** begin Entries supplied **

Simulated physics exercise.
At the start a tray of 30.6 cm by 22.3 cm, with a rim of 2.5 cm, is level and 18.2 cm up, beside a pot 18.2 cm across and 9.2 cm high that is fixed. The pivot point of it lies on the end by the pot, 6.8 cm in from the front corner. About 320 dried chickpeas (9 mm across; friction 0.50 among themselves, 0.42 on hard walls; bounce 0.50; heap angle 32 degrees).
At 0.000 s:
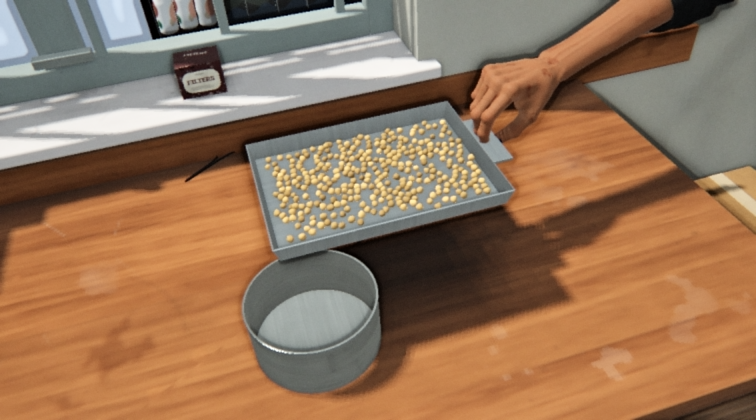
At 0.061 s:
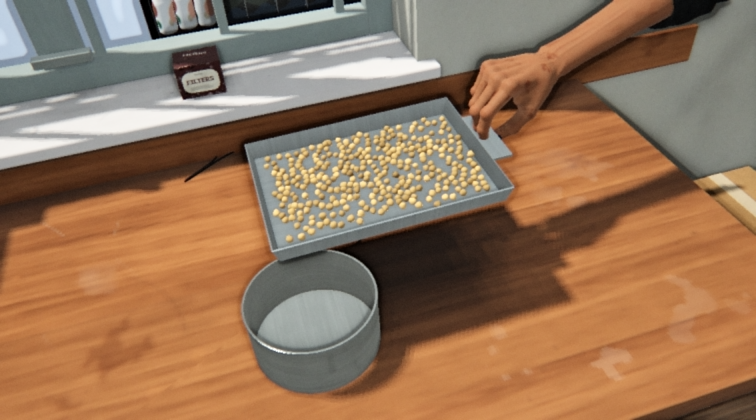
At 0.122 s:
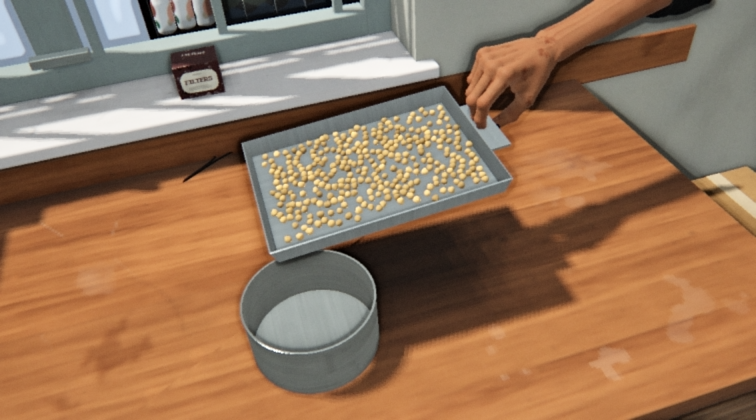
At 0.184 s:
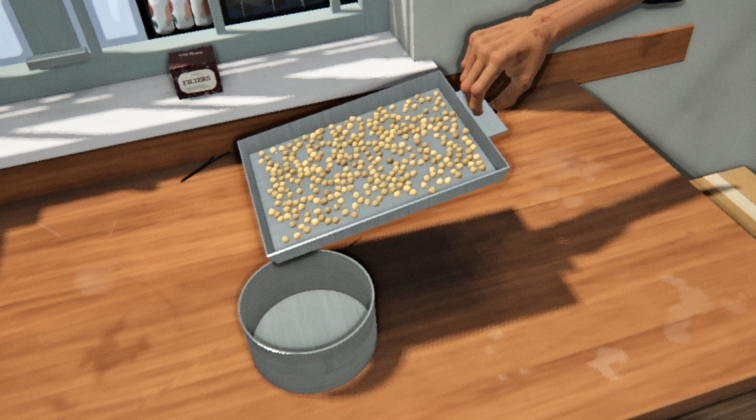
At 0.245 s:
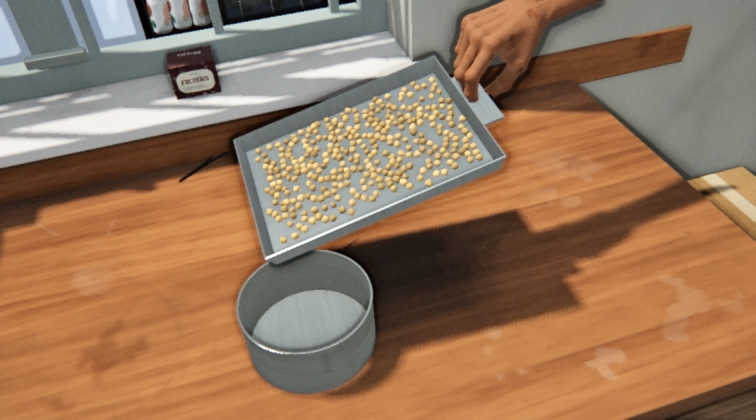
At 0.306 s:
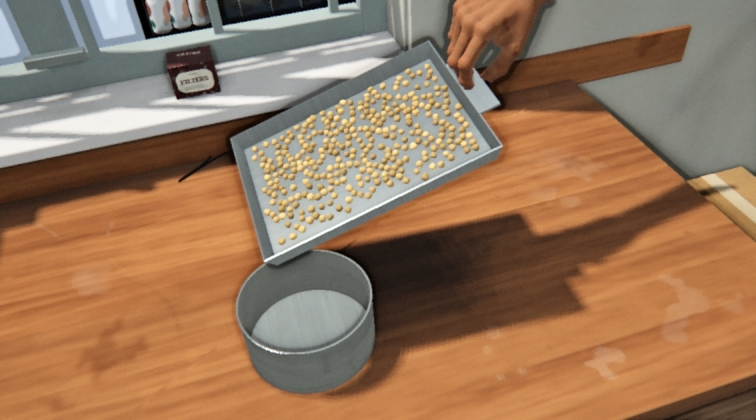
A hand at the right held a grey tray of dried chickpeas above a wooden counter, then raised that end so the tray slanted down toward a round metal pot at the lower left.
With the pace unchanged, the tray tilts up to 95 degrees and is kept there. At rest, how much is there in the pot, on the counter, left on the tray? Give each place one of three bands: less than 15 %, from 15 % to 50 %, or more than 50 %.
Pot - more than 50 %; counter - from 15 % to 50 %; tray - less than 15 %.
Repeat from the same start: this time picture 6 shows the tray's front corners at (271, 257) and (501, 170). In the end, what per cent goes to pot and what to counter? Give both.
The pot gets 95 and the counter 5.
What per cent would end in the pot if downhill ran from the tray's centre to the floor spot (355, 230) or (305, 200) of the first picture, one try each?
First try: Around 85 percent; second try: Around 15 percent.
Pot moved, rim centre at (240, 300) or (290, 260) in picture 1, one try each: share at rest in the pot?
Around 95 per cent, then around 25 per cent.
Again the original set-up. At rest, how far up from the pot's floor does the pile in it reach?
I'd say near 2.5 centimetres.
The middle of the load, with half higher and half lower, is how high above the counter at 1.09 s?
Around 22 cm up.
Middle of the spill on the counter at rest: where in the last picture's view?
Spill centre at rest: About (189, 355).
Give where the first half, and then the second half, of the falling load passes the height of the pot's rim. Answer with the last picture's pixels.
Earlier half at about (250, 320), later half at about (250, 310) in pixels.
Then, at 0.78 s, tilt 56 degrees; the tray holds 100 %, the pot 0 %.
After 1.09 s, tilt 80 degrees; the tray holds 85 %, the pot 5 %.
After 1.50 s, tilt 95 degrees; the tray holds 15 %, the pot 45 %.
At rest (2.3 s), pot 65 %, counter 35 %, tray 0 %.
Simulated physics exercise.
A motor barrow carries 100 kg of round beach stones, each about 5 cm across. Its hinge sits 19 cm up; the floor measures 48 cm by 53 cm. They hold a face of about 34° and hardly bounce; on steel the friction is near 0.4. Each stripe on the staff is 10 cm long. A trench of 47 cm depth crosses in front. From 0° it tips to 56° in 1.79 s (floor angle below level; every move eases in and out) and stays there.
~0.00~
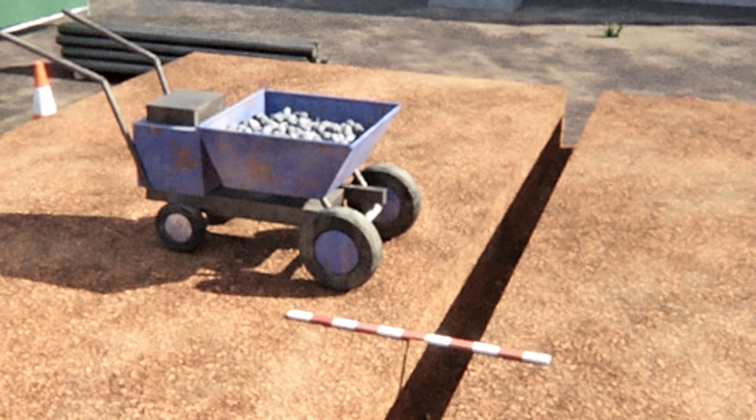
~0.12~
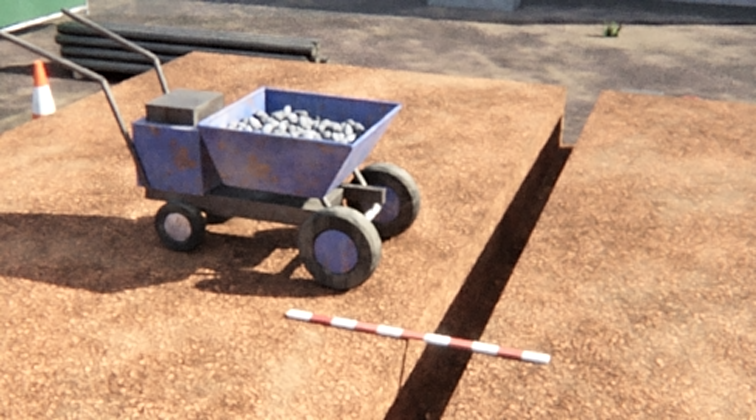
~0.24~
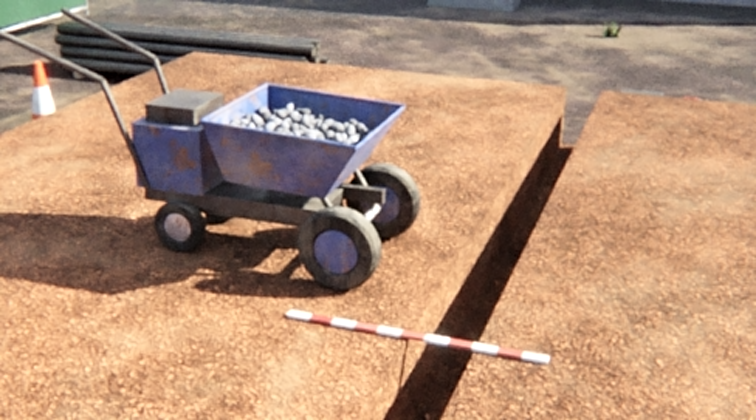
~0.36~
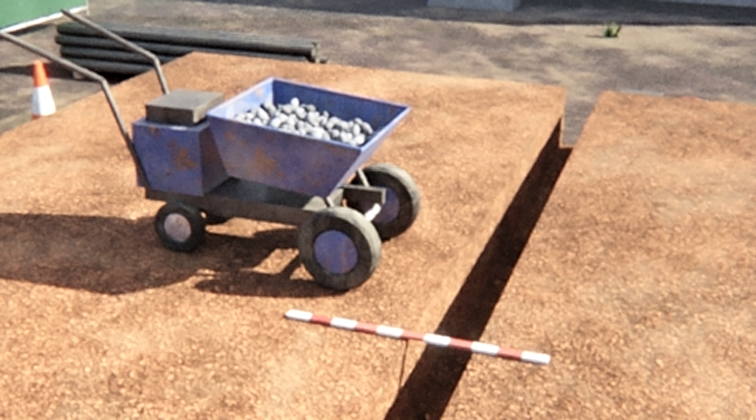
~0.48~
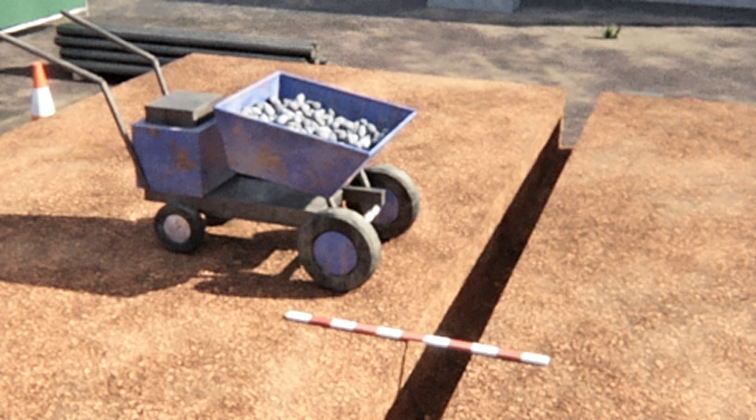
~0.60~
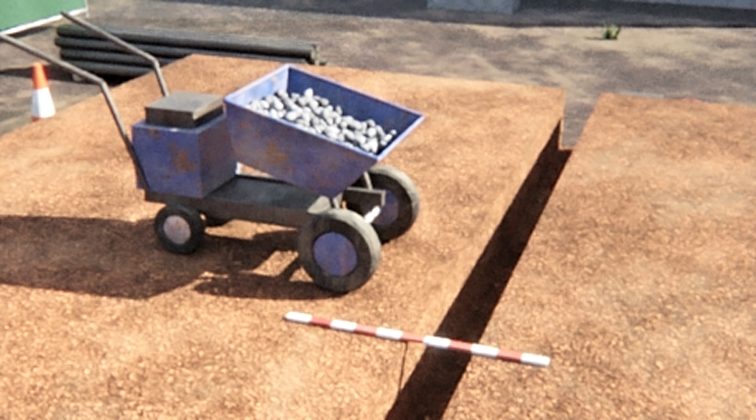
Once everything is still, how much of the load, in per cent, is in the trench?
About 33 per cent.
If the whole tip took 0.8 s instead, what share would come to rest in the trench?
Then about 25 per cent.
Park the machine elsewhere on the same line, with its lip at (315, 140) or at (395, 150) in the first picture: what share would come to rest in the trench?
About 30 and 15 per cent.
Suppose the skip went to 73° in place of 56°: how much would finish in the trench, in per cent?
It would be near 65 per cent.
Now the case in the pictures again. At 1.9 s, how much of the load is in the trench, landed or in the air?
Some 10 per cent.
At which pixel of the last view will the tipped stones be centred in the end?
Their middle is at about (477, 367).
After 1.3 s the floor is at 47°; 100 % in the skip; the foremost stones are at (427, 179).
After 1.9 s the floor is at 56°; 88 % in the skip, 11 % in the trench, 1 % past the trench; the foremost stones are at (507, 274).
After 2.2 s the floor is at 56°; 76 % in the skip, 21 % in the trench, 4 % past the trench; the foremost stones are at (559, 293).
After 4.2 s the floor is at 56°; 63 % in the skip, 33 % in the trench, 4 % past the trench; the foremost stones are at (581, 297).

** end Entries supplied **

Written task. Omitting all images, retype each line of the records precisely.

Task output.
Simulated physics exercise.
At the start a tray of 30.6 cm by 22.3 cm, with a rim of 2.5 cm, is level and 18.2 cm up, beside a pot 18.2 cm across and 9.2 cm high that is fixed. The pivot point of it lies on the end by the pot, 6.8 cm in from the front corner. About 320 dried chickpeas (9 mm across; friction 0.50 among themselves, 0.42 on hard walls; bounce 0.50; heap angle 32 degrees).
At 0.000 s:
At 0.061 s:
At 0.122 s:
At 0.184 s:
At 0.245 s:
At 0.306 s:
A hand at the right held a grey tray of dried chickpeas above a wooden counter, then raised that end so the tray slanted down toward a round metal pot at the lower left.
With the pace unchanged, the tray tilts up to 95 degrees and is kept there. At rest, how much is there in the pot, on the counter, left on the tray? Give each place one of three bands: less than 15 %, from 15 % to 50 %, or more than 50 %.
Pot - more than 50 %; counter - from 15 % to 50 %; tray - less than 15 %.
Repeat from the same start: this time picture 6 shows the tray's front corners at (271, 257) and (501, 170). In the end, what per cent goes to pot and what to counter? Give both.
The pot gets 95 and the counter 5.
What per cent would end in the pot if downhill ran from the tray's centre to the floor spot (355, 230) or (305, 200) of the first picture, one try each?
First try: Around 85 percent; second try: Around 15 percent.
Pot moved, rim centre at (240, 300) or (290, 260) in picture 1, one try each: share at rest in the pot?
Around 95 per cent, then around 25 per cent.
Again the original set-up. At rest, how far up from the pot's floor does the pile in it reach?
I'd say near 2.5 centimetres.
The middle of the load, with half higher and half lower, is how high above the counter at 1.09 s?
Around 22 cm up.
Middle of the spill on the counter at rest: where in the last picture's view?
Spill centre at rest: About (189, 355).
Give where the first half, and then the second half, of the falling load passes the height of the pot's rim. Answer with the last picture's pixels.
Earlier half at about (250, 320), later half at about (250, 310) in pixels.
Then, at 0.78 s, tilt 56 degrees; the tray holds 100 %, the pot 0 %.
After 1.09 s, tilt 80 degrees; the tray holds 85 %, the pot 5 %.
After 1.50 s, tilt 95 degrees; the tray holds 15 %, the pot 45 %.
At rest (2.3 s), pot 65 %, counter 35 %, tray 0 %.
Simulated physics exercise.
A motor barrow carries 100 kg of round beach stones, each about 5 cm across. Its hinge sits 19 cm up; the floor measures 48 cm by 53 cm. They hold a face of about 34° and hardly bounce; on steel the friction is near 0.4. Each stripe on the staff is 10 cm long. A trench of 47 cm depth crosses in front. From 0° it tips to 56° in 1.79 s (floor angle below level; every move eases in and out) and stays there.
~0.00~
~0.12~
~0.24~
~0.36~
~0.48~
~0.60~
Once everything is still, how much of the load, in per cent, is in the trench?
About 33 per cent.
If the whole tip took 0.8 s instead, what share would come to rest in the trench?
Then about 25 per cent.
Park the machine elsewhere on the same line, with its lip at (315, 140) or at (395, 150) in the first picture: what share would come to rest in the trench?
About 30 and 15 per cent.
Suppose the skip went to 73° in place of 56°: how much would finish in the trench, in per cent?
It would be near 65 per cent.
Now the case in the pictures again. At 1.9 s, how much of the load is in the trench, landed or in the air?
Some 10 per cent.
At which pixel of the last view will the tipped stones be centred in the end?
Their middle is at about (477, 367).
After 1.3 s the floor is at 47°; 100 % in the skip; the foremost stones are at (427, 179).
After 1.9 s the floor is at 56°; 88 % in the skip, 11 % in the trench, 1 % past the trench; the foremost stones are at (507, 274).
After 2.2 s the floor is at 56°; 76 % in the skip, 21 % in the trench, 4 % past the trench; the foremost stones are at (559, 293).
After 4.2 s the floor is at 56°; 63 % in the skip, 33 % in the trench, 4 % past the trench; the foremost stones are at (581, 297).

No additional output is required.